**EXERCISE TASK**
Transcribe every entry word for word, but skip the images.

**THE DATA**
====
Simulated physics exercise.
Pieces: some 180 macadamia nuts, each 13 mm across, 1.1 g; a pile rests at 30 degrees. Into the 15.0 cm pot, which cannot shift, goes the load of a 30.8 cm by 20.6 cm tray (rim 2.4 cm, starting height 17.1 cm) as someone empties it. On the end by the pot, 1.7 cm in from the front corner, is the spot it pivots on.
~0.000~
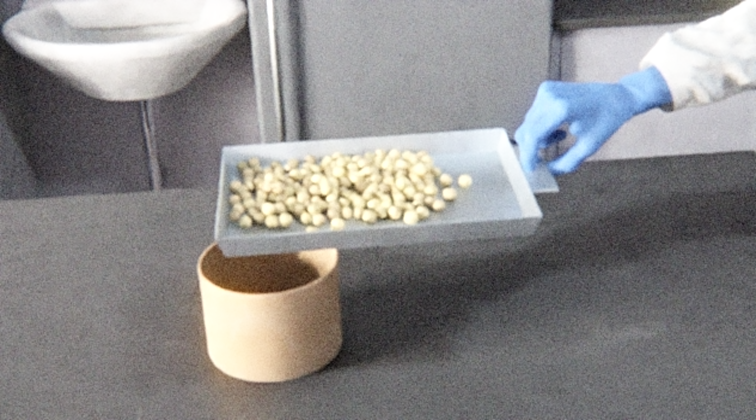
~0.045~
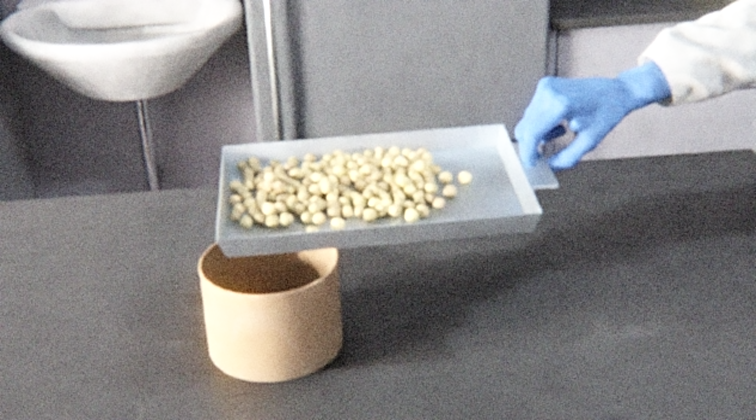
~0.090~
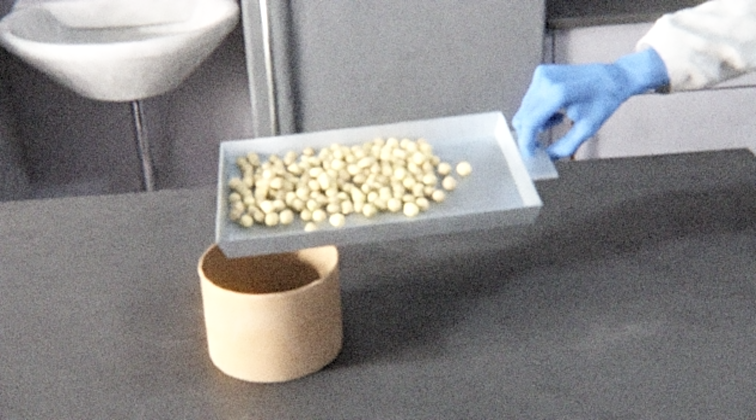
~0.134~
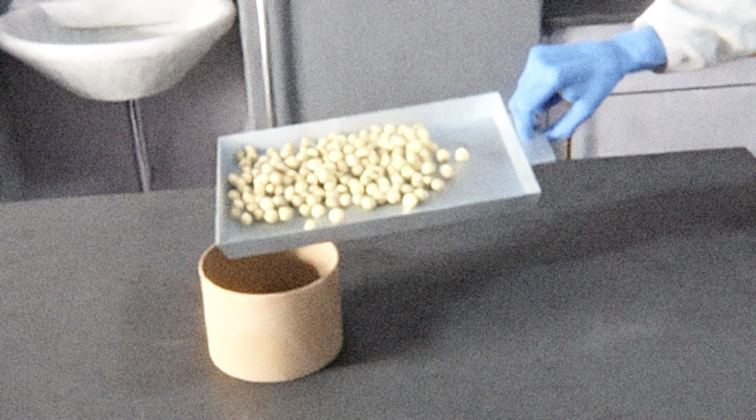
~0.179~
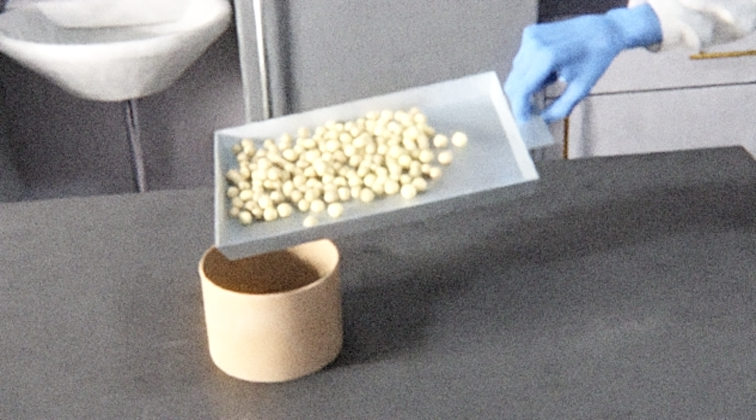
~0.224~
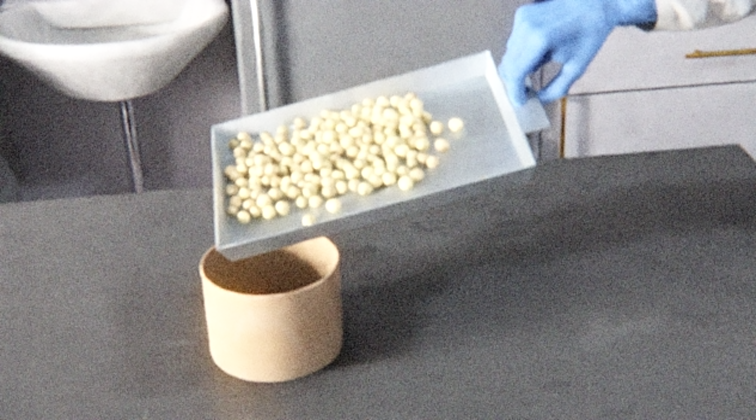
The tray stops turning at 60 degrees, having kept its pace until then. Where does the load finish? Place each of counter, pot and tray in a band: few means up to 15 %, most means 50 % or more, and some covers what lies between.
Counter: Most; pot: Few; tray: Some.
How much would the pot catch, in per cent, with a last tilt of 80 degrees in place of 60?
It would land at about 0 percent.
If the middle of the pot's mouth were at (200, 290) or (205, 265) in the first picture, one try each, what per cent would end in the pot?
Estimates: 25 % and 0 %, in that order.
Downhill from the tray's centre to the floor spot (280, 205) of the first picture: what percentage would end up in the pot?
Near 0 percent, give or take.
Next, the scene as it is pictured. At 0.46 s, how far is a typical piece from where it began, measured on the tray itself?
Roughly 4 cm.
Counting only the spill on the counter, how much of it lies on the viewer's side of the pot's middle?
Near 100 in a hundred.
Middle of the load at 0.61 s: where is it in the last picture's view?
Roughly (253, 173).
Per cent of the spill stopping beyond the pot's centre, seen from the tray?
I'd put it at close to 90 per cent.
After 0.46 s, tilt 39 degrees; the tray holds 100 %, the pot 0 %.
After 0.61 s, tilt 53 degrees; the tray holds 100 %, the pot 0 %.
After 0.89 s, tilt 60 degrees; the tray holds 75 %, the pot 0 %.
At rest (3.2 s), counter 70 %, pot 0 %, tray 30 %.
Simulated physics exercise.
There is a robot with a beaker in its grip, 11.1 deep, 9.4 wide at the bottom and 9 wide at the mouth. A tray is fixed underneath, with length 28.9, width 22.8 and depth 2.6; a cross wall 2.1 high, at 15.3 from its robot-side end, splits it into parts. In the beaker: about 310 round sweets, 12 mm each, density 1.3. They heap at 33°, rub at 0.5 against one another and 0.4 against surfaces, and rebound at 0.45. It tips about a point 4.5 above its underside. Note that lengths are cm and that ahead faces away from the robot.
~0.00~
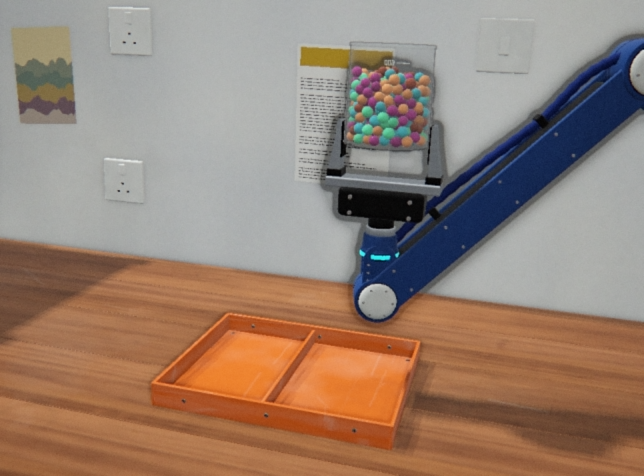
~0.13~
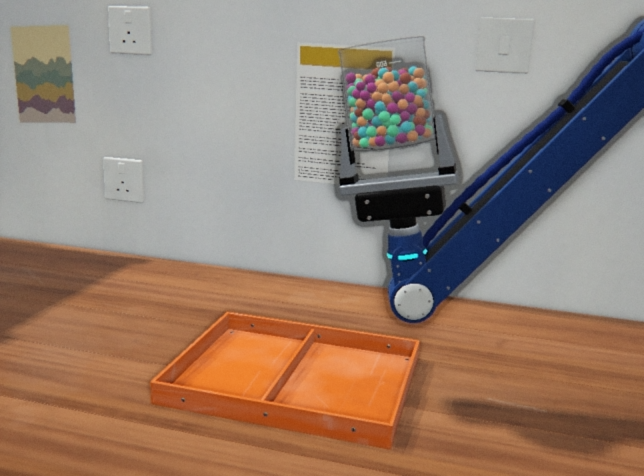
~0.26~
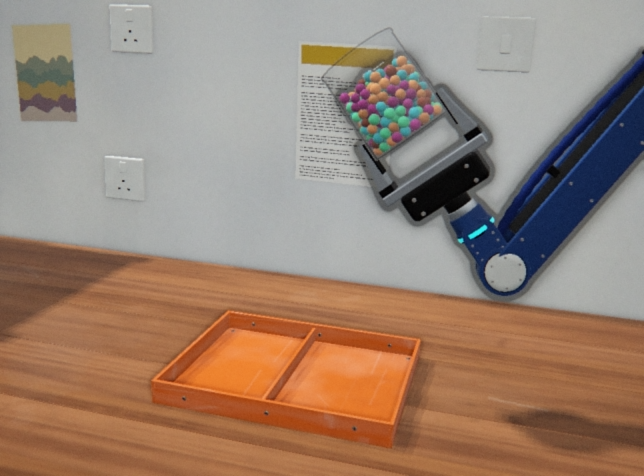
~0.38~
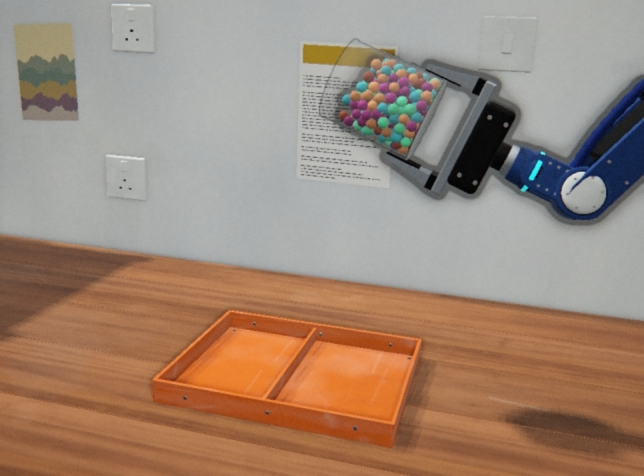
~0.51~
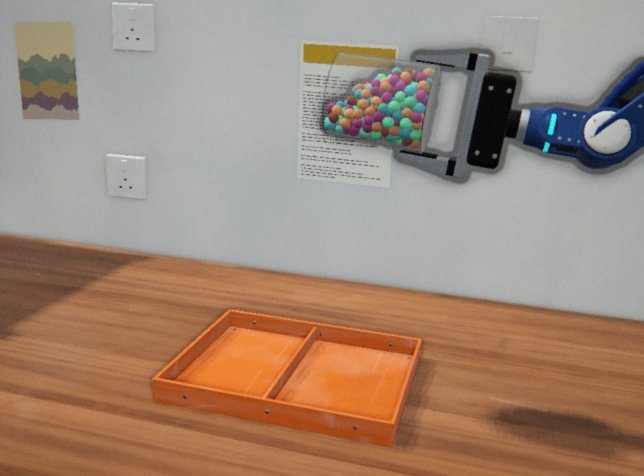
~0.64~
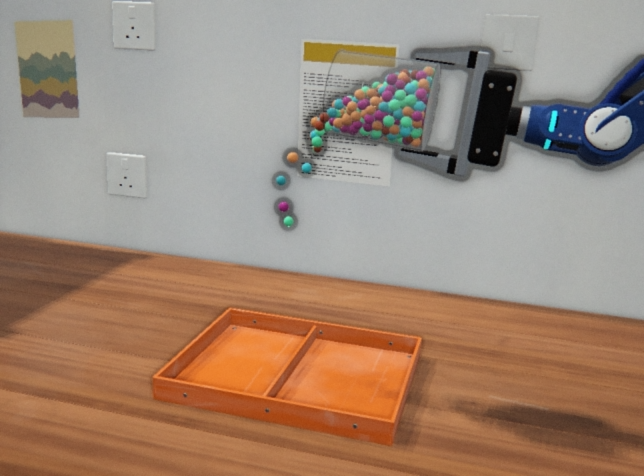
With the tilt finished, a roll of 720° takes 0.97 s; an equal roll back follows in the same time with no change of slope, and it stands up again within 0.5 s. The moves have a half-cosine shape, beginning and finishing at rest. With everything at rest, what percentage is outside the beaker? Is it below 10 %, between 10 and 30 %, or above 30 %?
It is above 30 %.
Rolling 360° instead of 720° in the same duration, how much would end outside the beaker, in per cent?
Estimate: Approx. 55 per cent.
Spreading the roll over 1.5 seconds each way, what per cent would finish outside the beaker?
In that case roughly 70 percent.
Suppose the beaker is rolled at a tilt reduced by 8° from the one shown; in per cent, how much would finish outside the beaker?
20 %.
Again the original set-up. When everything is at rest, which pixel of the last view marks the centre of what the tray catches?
I'd place it near (233, 359) in the last picture.
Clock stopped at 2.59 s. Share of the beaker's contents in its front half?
Something like 30 per cent, give or take.
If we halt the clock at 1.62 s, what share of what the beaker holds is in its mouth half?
Mouth-half fraction: Approx. 35 %.
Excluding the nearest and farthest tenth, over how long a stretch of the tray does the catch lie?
The stretch runs close to 12 cm along the tray.
By 1.62 s, tipped 85°, highest piece 40 above the table; 207 in the beaker, 82 in the far-side part, 7 on the table or floor, 2 in the robot-side part, 10 in flight or on a rim.
By 2.59 s, tipped 85°, highest piece 39 above the table; 148 in the beaker, 128 in the far-side part, 14 on the table or floor, 8 in the robot-side part, 10 in flight or on a rim.
By 3.28 s, upright, highest piece 39 above the table; 142 in the beaker, 137 in the far-side part, 18 on the table or floor, 11 in the robot-side part.
By 3.98 s, upright, highest piece 39 above the table; 142 in the beaker, 137 in the far-side part, 18 on the table or floor, 11 in the robot-side part.
Final count, 142 in the beaker, 137 in the far-side part, 18 on the table or floor, 11 in the robot-side part. That is 54 % outside the beaker.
====
**RESPONSE TO THIS EXERCISE**
Simulated physics exercise.
Pieces: some 180 macadamia nuts, each 13 mm across, 1.1 g; a pile rests at 30 degrees. Into the 15.0 cm pot, which cannot shift, goes the load of a 30.8 cm by 20.6 cm tray (rim 2.4 cm, starting height 17.1 cm) as someone empties it. On the end by the pot, 1.7 cm in from the front corner, is the spot it pivots on.
~0.000~
~0.045~
~0.090~
~0.134~
~0.179~
~0.224~
The tray stops turning at 60 degrees, having kept its pace until then. Where does the load finish? Place each of counter, pot and tray in a band: few means up to 15 %, most means 50 % or more, and some covers what lies between.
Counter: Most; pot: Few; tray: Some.
How much would the pot catch, in per cent, with a last tilt of 80 degrees in place of 60?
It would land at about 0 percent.
If the middle of the pot's mouth were at (200, 290) or (205, 265) in the first picture, one try each, what per cent would end in the pot?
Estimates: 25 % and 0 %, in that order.
Downhill from the tray's centre to the floor spot (280, 205) of the first picture: what percentage would end up in the pot?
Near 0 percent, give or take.
Next, the scene as it is pictured. At 0.46 s, how far is a typical piece from where it began, measured on the tray itself?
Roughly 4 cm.
Counting only the spill on the counter, how much of it lies on the viewer's side of the pot's middle?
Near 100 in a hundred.
Middle of the load at 0.61 s: where is it in the last picture's view?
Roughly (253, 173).
Per cent of the spill stopping beyond the pot's centre, seen from the tray?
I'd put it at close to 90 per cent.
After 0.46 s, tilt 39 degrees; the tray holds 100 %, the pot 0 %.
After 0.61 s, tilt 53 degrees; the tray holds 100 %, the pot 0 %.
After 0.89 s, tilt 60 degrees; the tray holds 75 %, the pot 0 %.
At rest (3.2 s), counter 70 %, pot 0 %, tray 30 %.
Simulated physics exercise.
There is a robot with a beaker in its grip, 11.1 deep, 9.4 wide at the bottom and 9 wide at the mouth. A tray is fixed underneath, with length 28.9, width 22.8 and depth 2.6; a cross wall 2.1 high, at 15.3 from its robot-side end, splits it into parts. In the beaker: about 310 round sweets, 12 mm each, density 1.3. They heap at 33°, rub at 0.5 against one another and 0.4 against surfaces, and rebound at 0.45. It tips about a point 4.5 above its underside. Note that lengths are cm and that ahead faces away from the robot.
~0.00~
~0.13~
~0.26~
~0.38~
~0.51~
~0.64~
With the tilt finished, a roll of 720° takes 0.97 s; an equal roll back follows in the same time with no change of slope, and it stands up again within 0.5 s. The moves have a half-cosine shape, beginning and finishing at rest. With everything at rest, what percentage is outside the beaker? Is it below 10 %, between 10 and 30 %, or above 30 %?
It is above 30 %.
Rolling 360° instead of 720° in the same duration, how much would end outside the beaker, in per cent?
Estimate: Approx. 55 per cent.
Spreading the roll over 1.5 seconds each way, what per cent would finish outside the beaker?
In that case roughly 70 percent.
Suppose the beaker is rolled at a tilt reduced by 8° from the one shown; in per cent, how much would finish outside the beaker?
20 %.
Again the original set-up. When everything is at rest, which pixel of the last view marks the centre of what the tray catches?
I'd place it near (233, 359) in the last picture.
Clock stopped at 2.59 s. Share of the beaker's contents in its front half?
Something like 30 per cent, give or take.
If we halt the clock at 1.62 s, what share of what the beaker holds is in its mouth half?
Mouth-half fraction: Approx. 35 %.
Excluding the nearest and farthest tenth, over how long a stretch of the tray does the catch lie?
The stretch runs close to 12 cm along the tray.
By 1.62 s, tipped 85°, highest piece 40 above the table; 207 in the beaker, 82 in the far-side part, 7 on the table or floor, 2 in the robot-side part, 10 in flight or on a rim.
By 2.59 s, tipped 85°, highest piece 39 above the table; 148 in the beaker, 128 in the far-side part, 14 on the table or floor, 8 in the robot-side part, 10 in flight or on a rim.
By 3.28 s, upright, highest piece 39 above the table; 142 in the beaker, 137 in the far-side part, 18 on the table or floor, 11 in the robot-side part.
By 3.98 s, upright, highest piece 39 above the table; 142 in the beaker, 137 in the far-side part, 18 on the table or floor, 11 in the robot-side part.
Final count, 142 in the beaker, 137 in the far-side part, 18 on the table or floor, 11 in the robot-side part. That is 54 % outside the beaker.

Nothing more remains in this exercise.